(Source records)

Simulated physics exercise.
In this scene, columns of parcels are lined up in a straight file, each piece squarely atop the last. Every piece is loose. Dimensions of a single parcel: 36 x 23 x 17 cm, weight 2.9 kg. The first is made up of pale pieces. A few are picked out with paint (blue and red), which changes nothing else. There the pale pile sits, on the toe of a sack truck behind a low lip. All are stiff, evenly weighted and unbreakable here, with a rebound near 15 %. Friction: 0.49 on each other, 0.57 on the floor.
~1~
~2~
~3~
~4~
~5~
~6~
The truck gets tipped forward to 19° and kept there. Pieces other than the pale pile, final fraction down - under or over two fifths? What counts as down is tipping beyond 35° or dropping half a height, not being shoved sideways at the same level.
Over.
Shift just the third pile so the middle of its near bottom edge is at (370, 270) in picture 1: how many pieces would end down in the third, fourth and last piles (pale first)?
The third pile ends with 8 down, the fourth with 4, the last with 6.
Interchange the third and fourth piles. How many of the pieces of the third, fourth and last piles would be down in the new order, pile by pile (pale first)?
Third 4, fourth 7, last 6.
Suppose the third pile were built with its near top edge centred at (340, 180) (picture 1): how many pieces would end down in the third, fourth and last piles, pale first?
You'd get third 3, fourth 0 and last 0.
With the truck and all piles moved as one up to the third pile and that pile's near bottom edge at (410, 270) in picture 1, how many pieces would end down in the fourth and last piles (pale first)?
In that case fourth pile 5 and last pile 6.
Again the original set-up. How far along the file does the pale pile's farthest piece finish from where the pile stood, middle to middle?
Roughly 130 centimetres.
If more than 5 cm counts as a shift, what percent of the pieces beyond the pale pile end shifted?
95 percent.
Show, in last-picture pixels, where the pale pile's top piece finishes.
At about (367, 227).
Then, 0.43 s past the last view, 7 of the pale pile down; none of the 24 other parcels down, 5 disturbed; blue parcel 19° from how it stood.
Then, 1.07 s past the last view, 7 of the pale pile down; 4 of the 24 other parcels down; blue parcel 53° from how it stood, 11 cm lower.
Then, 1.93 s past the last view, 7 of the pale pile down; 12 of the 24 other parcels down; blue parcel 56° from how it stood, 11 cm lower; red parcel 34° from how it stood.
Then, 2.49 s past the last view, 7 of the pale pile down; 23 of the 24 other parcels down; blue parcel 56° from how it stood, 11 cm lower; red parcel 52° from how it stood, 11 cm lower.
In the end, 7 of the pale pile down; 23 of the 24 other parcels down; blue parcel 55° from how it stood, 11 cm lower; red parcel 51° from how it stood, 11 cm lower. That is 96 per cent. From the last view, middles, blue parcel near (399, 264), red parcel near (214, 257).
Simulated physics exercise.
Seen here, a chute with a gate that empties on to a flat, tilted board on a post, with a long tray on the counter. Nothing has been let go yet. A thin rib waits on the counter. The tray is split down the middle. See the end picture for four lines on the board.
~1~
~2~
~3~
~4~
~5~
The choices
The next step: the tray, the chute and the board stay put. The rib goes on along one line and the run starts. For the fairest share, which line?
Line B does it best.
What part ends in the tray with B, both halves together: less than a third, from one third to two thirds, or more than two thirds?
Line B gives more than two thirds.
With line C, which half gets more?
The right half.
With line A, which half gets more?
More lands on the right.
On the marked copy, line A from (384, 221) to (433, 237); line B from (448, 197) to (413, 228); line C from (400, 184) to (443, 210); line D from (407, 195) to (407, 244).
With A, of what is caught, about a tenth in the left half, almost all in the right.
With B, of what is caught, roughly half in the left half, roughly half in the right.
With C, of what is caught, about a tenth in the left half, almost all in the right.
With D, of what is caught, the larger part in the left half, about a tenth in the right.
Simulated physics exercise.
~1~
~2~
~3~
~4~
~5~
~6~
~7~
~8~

| Objective |
Copy out the whole listing exactly as written.

| Task response |
Simulated physics exercise.
In this scene, columns of parcels are lined up in a straight file, each piece squarely atop the last. Every piece is loose. Dimensions of a single parcel: 36 x 23 x 17 cm, weight 2.9 kg. The first is made up of pale pieces. A few are picked out with paint (blue and red), which changes nothing else. There the pale pile sits, on the toe of a sack truck behind a low lip. All are stiff, evenly weighted and unbreakable here, with a rebound near 15 %. Friction: 0.49 on each other, 0.57 on the floor.
~1~
~2~
~3~
~4~
~5~
~6~
The truck gets tipped forward to 19° and kept there. Pieces other than the pale pile, final fraction down - under or over two fifths? What counts as down is tipping beyond 35° or dropping half a height, not being shoved sideways at the same level.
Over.
Shift just the third pile so the middle of its near bottom edge is at (370, 270) in picture 1: how many pieces would end down in the third, fourth and last piles (pale first)?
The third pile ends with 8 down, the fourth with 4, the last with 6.
Interchange the third and fourth piles. How many of the pieces of the third, fourth and last piles would be down in the new order, pile by pile (pale first)?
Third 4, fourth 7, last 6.
Suppose the third pile were built with its near top edge centred at (340, 180) (picture 1): how many pieces would end down in the third, fourth and last piles, pale first?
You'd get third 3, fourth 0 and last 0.
With the truck and all piles moved as one up to the third pile and that pile's near bottom edge at (410, 270) in picture 1, how many pieces would end down in the fourth and last piles (pale first)?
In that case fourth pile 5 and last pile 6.
Again the original set-up. How far along the file does the pale pile's farthest piece finish from where the pile stood, middle to middle?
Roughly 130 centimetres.
If more than 5 cm counts as a shift, what percent of the pieces beyond the pale pile end shifted?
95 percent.
Show, in last-picture pixels, where the pale pile's top piece finishes.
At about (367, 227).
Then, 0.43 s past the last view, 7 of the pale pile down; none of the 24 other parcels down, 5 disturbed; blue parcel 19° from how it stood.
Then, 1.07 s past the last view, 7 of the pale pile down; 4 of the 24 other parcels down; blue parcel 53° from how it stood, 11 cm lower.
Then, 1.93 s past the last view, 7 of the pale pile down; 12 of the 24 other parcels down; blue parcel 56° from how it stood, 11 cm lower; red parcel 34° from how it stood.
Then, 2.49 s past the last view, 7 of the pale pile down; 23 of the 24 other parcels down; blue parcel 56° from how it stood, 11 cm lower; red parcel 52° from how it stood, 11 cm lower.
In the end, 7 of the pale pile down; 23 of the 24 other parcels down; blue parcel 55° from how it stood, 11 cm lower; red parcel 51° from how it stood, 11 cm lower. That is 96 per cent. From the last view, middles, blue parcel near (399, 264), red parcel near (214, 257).
Simulated physics exercise.
Seen here, a chute with a gate that empties on to a flat, tilted board on a post, with a long tray on the counter. Nothing has been let go yet. A thin rib waits on the counter. The tray is split down the middle. See the end picture for four lines on the board.
~1~
~2~
~3~
~4~
~5~
The choices
The next step: the tray, the chute and the board stay put. The rib goes on along one line and the run starts. For the fairest share, which line?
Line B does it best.
What part ends in the tray with B, both halves together: less than a third, from one third to two thirds, or more than two thirds?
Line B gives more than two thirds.
With line C, which half gets more?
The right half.
With line A, which half gets more?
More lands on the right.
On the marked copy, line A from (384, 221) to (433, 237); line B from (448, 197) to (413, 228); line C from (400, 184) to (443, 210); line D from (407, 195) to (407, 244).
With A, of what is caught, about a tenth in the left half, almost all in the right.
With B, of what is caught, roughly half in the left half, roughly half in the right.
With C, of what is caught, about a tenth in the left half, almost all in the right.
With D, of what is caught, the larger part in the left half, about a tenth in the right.
Simulated physics exercise.
~1~
~2~
~3~
~4~
~5~
~6~
~7~
~8~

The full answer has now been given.